— SET TASK —
Your copy of the material must match it exactly, except that pictures are dropped.

— DATASET EXTRACT —
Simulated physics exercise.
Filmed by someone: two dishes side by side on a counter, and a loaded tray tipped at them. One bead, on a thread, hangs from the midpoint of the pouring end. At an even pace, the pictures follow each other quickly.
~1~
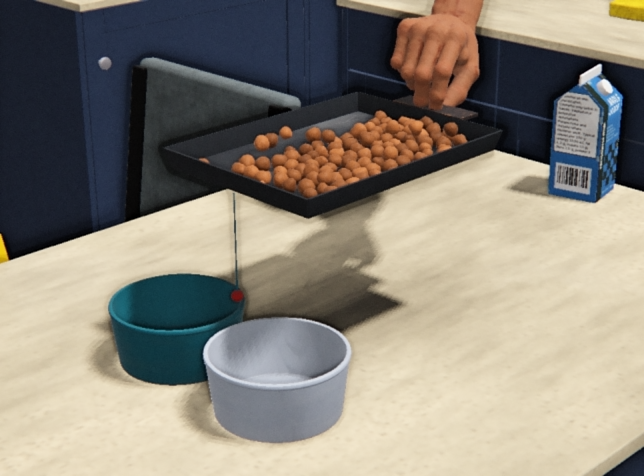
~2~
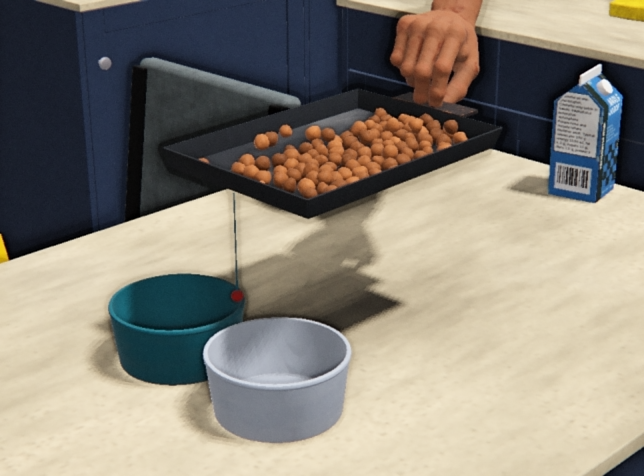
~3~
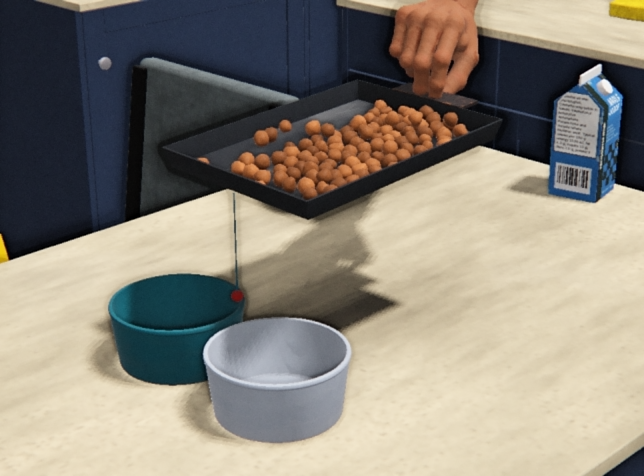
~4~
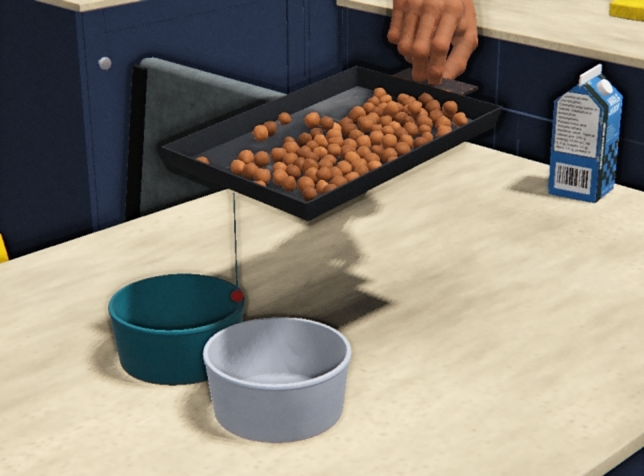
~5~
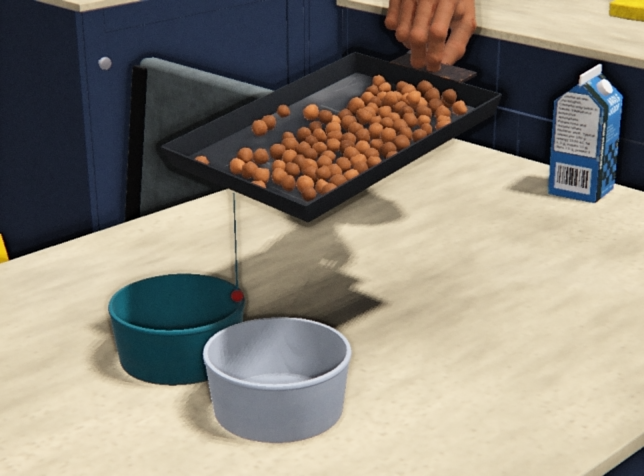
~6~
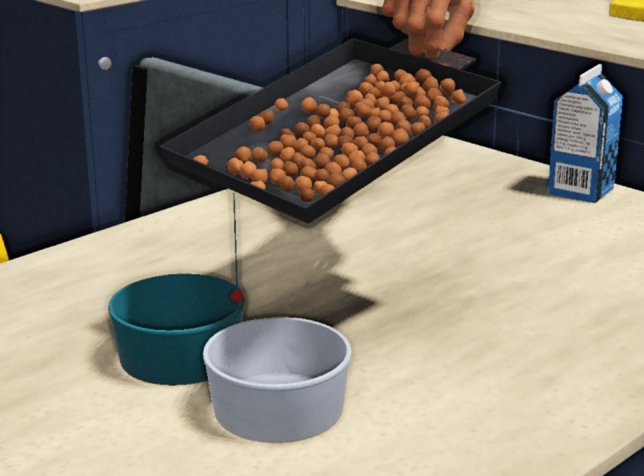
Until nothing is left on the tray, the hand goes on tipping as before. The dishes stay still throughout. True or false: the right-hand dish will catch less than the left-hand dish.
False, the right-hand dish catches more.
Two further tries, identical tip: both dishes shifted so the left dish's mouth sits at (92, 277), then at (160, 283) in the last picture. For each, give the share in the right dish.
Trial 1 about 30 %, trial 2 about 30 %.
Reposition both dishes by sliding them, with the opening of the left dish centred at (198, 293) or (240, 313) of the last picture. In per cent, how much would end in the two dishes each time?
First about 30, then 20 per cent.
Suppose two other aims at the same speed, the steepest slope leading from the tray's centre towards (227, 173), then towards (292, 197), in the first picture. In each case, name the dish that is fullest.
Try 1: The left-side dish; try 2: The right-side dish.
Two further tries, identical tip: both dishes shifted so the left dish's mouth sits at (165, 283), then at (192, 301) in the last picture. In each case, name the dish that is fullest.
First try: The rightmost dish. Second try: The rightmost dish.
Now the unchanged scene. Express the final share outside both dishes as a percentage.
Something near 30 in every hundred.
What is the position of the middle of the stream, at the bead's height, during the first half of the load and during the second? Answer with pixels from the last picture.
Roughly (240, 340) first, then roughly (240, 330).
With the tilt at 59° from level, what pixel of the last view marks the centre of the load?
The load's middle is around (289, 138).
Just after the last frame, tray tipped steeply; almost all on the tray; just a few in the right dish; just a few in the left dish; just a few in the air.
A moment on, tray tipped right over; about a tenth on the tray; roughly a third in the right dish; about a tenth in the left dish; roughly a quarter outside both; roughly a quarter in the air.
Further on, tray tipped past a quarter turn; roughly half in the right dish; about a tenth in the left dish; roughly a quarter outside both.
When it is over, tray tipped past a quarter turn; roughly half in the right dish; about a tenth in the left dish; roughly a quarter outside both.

— WORKED ANSWER —
Simulated physics exercise.
Filmed by someone: two dishes side by side on a counter, and a loaded tray tipped at them. One bead, on a thread, hangs from the midpoint of the pouring end. At an even pace, the pictures follow each other quickly.
~1~
~2~
~3~
~4~
~5~
~6~
Until nothing is left on the tray, the hand goes on tipping as before. The dishes stay still throughout. True or false: the right-hand dish will catch less than the left-hand dish.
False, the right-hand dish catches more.
Two further tries, identical tip: both dishes shifted so the left dish's mouth sits at (92, 277), then at (160, 283) in the last picture. For each, give the share in the right dish.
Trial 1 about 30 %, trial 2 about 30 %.
Reposition both dishes by sliding them, with the opening of the left dish centred at (198, 293) or (240, 313) of the last picture. In per cent, how much would end in the two dishes each time?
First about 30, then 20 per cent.
Suppose two other aims at the same speed, the steepest slope leading from the tray's centre towards (227, 173), then towards (292, 197), in the first picture. In each case, name the dish that is fullest.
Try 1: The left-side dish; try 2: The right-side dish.
Two further tries, identical tip: both dishes shifted so the left dish's mouth sits at (165, 283), then at (192, 301) in the last picture. In each case, name the dish that is fullest.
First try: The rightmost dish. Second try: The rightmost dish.
Now the unchanged scene. Express the final share outside both dishes as a percentage.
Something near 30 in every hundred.
What is the position of the middle of the stream, at the bead's height, during the first half of the load and during the second? Answer with pixels from the last picture.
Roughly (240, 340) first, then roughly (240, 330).
With the tilt at 59° from level, what pixel of the last view marks the centre of the load?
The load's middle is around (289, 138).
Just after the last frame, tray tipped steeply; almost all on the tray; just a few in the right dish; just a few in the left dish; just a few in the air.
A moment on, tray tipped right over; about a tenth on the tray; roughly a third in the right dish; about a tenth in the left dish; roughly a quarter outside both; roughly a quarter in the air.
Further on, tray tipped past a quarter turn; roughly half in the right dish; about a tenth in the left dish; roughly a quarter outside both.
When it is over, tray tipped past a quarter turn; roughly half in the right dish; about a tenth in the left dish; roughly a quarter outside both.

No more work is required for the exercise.